[COLLECTED DATA]:

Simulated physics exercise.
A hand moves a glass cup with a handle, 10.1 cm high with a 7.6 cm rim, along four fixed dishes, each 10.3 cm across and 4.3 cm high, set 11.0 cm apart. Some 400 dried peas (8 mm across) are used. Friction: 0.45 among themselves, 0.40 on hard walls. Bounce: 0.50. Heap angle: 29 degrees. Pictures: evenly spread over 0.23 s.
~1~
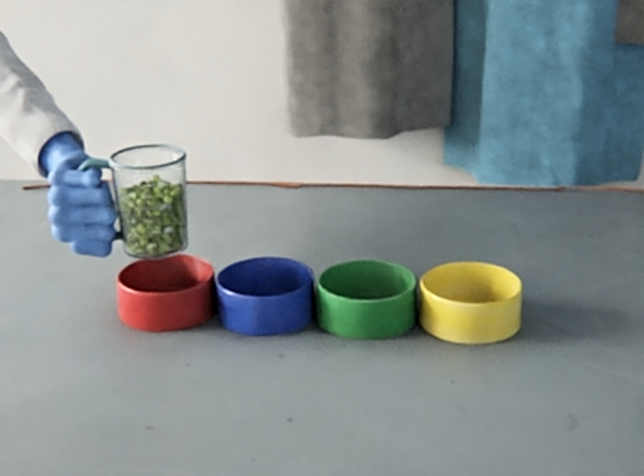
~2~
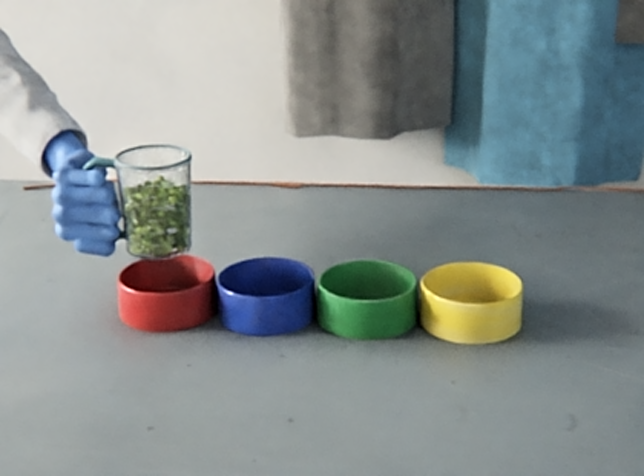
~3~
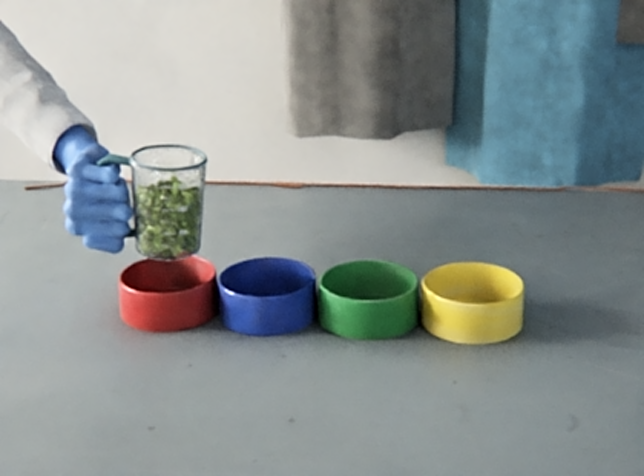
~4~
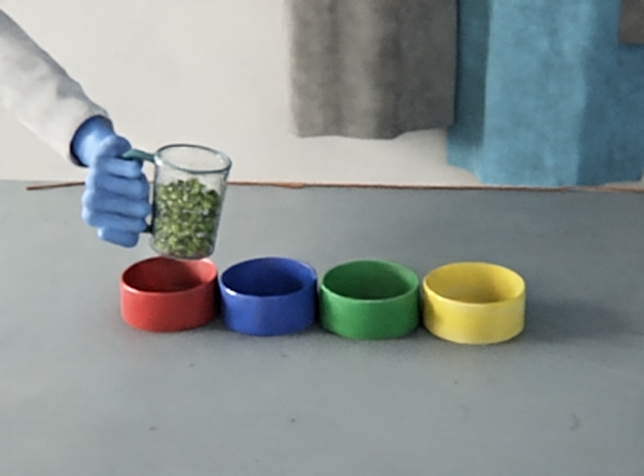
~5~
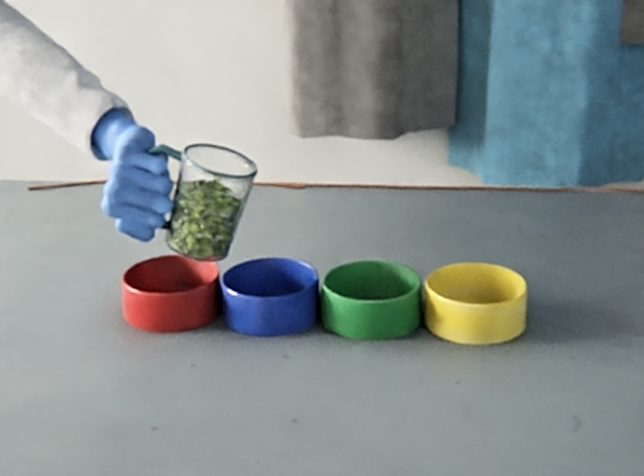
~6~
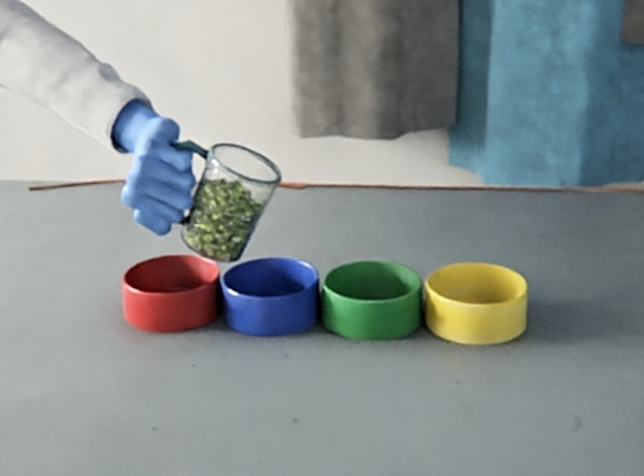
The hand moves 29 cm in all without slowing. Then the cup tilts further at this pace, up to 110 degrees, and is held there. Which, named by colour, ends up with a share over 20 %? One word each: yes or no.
Red: No; blue: No; green: No; yellow: Yes; counter: No.
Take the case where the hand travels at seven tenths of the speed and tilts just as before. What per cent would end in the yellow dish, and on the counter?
Shares: Yellow 90, counter 10.
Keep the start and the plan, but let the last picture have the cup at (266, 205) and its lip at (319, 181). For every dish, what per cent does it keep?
In the end red holds 0, blue holds 0, green holds 0, yellow holds 90.
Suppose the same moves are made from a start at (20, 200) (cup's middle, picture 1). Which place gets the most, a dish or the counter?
Green.
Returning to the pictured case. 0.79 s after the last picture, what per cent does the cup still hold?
I'd say close to 30 per cent.
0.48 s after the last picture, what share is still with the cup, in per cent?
Close to 95 % of the load.
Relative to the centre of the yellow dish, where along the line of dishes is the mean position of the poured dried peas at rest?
I'd say about 2 cm, heading up the x axis.
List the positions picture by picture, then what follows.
In the first picture, cup at (152, 202), tilt 0 degrees, lip at (183, 157), moved 0.0 cm; middle of the pieces at (155, 215); red dish at (166, 274); blue dish at (265, 277); green dish at (367, 280); yellow dish at (471, 283).
In the second picture, cup at (156, 202), tilt 1 degrees, lip at (189, 158), moved 0.4 cm; middle of the pieces at (159, 215).
In the third picture, cup at (168, 203), tilt 5 degrees, lip at (204, 161), moved 1.6 cm; middle of the pieces at (170, 215).
In the fourth picture, cup at (188, 203), tilt 11 degrees, lip at (229, 166), moved 3.5 cm; middle of the pieces at (187, 216).
In the fifth picture, cup at (209, 204), tilt 18 degrees, lip at (255, 172), moved 5.6 cm; middle of the pieces at (206, 216).
In the sixth picture, cup at (228, 204), tilt 25 degrees, lip at (280, 178), moved 7.7 cm; middle of the pieces at (225, 216); red dish at (171, 274); blue dish at (270, 277); green dish at (372, 281); yellow dish at (476, 284).
Then, 0.29 s after the last picture, tilt 67 degrees; cup holds 100 %.
Then, 0.48 s after the last picture, tilt 95 degrees; cup holds 95 %.
Then, 0.79 s after the last picture, tilt 110 degrees; cup holds 30 %, yellow 65 %.
In the end, red 0 %, blue 0 %, green 0 %, yellow 95 %, counter 5 %.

[TASK INSTRUCTIONS]:
All of the lines above should be printed exactly, minus the pictures.

[WRITTEN ANSWER]:
Simulated physics exercise.
A hand moves a glass cup with a handle, 10.1 cm high with a 7.6 cm rim, along four fixed dishes, each 10.3 cm across and 4.3 cm high, set 11.0 cm apart. Some 400 dried peas (8 mm across) are used. Friction: 0.45 among themselves, 0.40 on hard walls. Bounce: 0.50. Heap angle: 29 degrees. Pictures: evenly spread over 0.23 s.
~1~
~2~
~3~
~4~
~5~
~6~
The hand moves 29 cm in all without slowing. Then the cup tilts further at this pace, up to 110 degrees, and is held there. Which, named by colour, ends up with a share over 20 %? One word each: yes or no.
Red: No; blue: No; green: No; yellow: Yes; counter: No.
Take the case where the hand travels at seven tenths of the speed and tilts just as before. What per cent would end in the yellow dish, and on the counter?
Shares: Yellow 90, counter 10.
Keep the start and the plan, but let the last picture have the cup at (266, 205) and its lip at (319, 181). For every dish, what per cent does it keep?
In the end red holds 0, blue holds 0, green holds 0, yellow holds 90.
Suppose the same moves are made from a start at (20, 200) (cup's middle, picture 1). Which place gets the most, a dish or the counter?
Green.
Returning to the pictured case. 0.79 s after the last picture, what per cent does the cup still hold?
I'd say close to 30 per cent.
0.48 s after the last picture, what share is still with the cup, in per cent?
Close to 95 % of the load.
Relative to the centre of the yellow dish, where along the line of dishes is the mean position of the poured dried peas at rest?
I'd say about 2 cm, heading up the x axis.
List the positions picture by picture, then what follows.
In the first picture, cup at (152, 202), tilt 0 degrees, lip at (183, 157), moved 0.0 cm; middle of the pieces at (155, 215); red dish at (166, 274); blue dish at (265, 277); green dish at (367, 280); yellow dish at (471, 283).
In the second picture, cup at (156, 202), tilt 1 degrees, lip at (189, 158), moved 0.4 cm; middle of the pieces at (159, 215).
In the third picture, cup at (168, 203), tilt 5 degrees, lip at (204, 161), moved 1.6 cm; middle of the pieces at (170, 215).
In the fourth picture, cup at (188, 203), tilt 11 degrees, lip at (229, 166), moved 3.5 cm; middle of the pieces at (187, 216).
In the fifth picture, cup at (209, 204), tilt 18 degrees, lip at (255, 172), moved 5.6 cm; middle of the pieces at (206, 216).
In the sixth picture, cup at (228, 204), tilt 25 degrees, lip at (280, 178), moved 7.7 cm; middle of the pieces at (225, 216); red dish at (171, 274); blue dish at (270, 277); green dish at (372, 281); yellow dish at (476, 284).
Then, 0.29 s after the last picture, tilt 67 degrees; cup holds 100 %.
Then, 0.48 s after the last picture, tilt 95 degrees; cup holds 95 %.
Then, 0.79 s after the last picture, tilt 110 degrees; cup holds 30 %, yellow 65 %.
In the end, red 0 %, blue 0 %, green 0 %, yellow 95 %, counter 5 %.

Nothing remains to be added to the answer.